Records excerpted from a collection:
»»

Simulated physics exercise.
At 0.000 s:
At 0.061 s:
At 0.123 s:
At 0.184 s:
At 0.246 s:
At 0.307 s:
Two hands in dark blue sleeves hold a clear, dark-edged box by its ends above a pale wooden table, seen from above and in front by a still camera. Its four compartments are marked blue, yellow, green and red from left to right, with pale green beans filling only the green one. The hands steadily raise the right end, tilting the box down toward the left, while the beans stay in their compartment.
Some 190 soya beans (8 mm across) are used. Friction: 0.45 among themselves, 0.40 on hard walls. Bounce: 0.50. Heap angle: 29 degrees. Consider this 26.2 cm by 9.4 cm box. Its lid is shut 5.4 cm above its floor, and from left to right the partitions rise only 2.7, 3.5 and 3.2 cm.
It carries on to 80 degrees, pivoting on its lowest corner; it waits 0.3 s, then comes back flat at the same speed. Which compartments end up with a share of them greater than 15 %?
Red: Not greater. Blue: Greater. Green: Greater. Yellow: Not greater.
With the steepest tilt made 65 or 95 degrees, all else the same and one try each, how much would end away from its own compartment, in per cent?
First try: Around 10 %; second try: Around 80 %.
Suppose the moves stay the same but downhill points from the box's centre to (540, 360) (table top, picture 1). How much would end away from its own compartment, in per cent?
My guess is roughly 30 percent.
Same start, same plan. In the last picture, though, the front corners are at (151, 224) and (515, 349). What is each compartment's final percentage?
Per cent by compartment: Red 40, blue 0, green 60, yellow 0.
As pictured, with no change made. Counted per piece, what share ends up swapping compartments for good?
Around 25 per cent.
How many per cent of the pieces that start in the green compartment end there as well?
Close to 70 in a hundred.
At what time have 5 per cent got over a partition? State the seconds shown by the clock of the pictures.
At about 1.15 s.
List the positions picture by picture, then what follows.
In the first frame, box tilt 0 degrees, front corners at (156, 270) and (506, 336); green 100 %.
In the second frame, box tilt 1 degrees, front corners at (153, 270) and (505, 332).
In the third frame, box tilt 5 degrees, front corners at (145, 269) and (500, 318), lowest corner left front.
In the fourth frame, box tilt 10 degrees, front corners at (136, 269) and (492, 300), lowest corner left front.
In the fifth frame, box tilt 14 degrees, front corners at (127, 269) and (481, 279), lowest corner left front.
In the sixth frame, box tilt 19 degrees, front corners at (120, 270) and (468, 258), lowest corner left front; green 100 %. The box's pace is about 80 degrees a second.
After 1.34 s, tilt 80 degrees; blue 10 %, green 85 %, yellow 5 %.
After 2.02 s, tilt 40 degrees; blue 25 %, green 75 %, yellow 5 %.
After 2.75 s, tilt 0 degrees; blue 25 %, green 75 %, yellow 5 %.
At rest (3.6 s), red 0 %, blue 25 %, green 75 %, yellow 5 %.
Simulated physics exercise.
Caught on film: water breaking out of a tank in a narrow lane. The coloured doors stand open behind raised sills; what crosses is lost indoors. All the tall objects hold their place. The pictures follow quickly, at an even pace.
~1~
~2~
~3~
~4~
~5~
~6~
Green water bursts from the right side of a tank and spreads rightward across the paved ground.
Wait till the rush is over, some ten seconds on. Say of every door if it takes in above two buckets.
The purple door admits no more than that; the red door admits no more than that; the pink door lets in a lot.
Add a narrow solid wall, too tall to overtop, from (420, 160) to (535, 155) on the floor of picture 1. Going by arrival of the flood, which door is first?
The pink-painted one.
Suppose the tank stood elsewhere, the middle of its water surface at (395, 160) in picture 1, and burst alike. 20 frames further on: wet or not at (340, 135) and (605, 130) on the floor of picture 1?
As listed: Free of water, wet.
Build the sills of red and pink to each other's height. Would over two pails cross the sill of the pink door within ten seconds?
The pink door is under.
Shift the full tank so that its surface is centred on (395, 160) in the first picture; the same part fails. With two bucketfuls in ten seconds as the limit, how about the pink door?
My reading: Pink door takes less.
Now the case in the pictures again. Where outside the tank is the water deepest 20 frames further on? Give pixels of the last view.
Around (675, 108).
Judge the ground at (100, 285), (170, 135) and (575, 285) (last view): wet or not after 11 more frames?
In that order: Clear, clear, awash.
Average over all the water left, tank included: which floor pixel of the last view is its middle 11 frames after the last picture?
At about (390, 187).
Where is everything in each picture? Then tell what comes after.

««

| Instructions for the task |
Copy the data above exactly. Every line must be included.

| Result for this task |
Simulated physics exercise.
At 0.000 s:
At 0.061 s:
At 0.123 s:
At 0.184 s:
At 0.246 s:
At 0.307 s:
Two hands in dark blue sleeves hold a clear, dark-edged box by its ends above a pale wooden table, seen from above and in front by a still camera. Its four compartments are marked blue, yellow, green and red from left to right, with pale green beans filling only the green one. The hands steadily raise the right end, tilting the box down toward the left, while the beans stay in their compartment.
Some 190 soya beans (8 mm across) are used. Friction: 0.45 among themselves, 0.40 on hard walls. Bounce: 0.50. Heap angle: 29 degrees. Consider this 26.2 cm by 9.4 cm box. Its lid is shut 5.4 cm above its floor, and from left to right the partitions rise only 2.7, 3.5 and 3.2 cm.
It carries on to 80 degrees, pivoting on its lowest corner; it waits 0.3 s, then comes back flat at the same speed. Which compartments end up with a share of them greater than 15 %?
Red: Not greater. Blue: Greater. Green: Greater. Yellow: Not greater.
With the steepest tilt made 65 or 95 degrees, all else the same and one try each, how much would end away from its own compartment, in per cent?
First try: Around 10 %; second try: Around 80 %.
Suppose the moves stay the same but downhill points from the box's centre to (540, 360) (table top, picture 1). How much would end away from its own compartment, in per cent?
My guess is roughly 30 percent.
Same start, same plan. In the last picture, though, the front corners are at (151, 224) and (515, 349). What is each compartment's final percentage?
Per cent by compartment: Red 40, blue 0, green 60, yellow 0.
As pictured, with no change made. Counted per piece, what share ends up swapping compartments for good?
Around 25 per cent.
How many per cent of the pieces that start in the green compartment end there as well?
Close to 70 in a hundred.
At what time have 5 per cent got over a partition? State the seconds shown by the clock of the pictures.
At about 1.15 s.
List the positions picture by picture, then what follows.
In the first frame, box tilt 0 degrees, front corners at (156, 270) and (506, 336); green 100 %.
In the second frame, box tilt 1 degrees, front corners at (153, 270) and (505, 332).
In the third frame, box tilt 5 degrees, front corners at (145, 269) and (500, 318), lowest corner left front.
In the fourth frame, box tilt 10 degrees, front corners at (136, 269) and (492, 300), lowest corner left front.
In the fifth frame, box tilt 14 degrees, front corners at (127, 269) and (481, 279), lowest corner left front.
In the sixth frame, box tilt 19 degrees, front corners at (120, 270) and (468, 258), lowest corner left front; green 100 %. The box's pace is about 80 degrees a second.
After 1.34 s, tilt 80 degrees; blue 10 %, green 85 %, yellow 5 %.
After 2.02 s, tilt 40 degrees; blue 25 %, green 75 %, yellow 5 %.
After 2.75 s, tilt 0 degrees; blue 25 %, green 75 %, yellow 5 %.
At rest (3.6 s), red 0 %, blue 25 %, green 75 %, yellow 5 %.
Simulated physics exercise.
Caught on film: water breaking out of a tank in a narrow lane. The coloured doors stand open behind raised sills; what crosses is lost indoors. All the tall objects hold their place. The pictures follow quickly, at an even pace.
~1~
~2~
~3~
~4~
~5~
~6~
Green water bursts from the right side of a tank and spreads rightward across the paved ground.
Wait till the rush is over, some ten seconds on. Say of every door if it takes in above two buckets.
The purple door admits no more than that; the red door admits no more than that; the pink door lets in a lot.
Add a narrow solid wall, too tall to overtop, from (420, 160) to (535, 155) on the floor of picture 1. Going by arrival of the flood, which door is first?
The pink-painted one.
Suppose the tank stood elsewhere, the middle of its water surface at (395, 160) in picture 1, and burst alike. 20 frames further on: wet or not at (340, 135) and (605, 130) on the floor of picture 1?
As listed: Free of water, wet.
Build the sills of red and pink to each other's height. Would over two pails cross the sill of the pink door within ten seconds?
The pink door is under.
Shift the full tank so that its surface is centred on (395, 160) in the first picture; the same part fails. With two bucketfuls in ten seconds as the limit, how about the pink door?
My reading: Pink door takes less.
Now the case in the pictures again. Where outside the tank is the water deepest 20 frames further on? Give pixels of the last view.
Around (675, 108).
Judge the ground at (100, 285), (170, 135) and (575, 285) (last view): wet or not after 11 more frames?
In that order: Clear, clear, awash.
Average over all the water left, tank included: which floor pixel of the last view is its middle 11 frames after the last picture?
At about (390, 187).
Where is everything in each picture? Then tell what comes after.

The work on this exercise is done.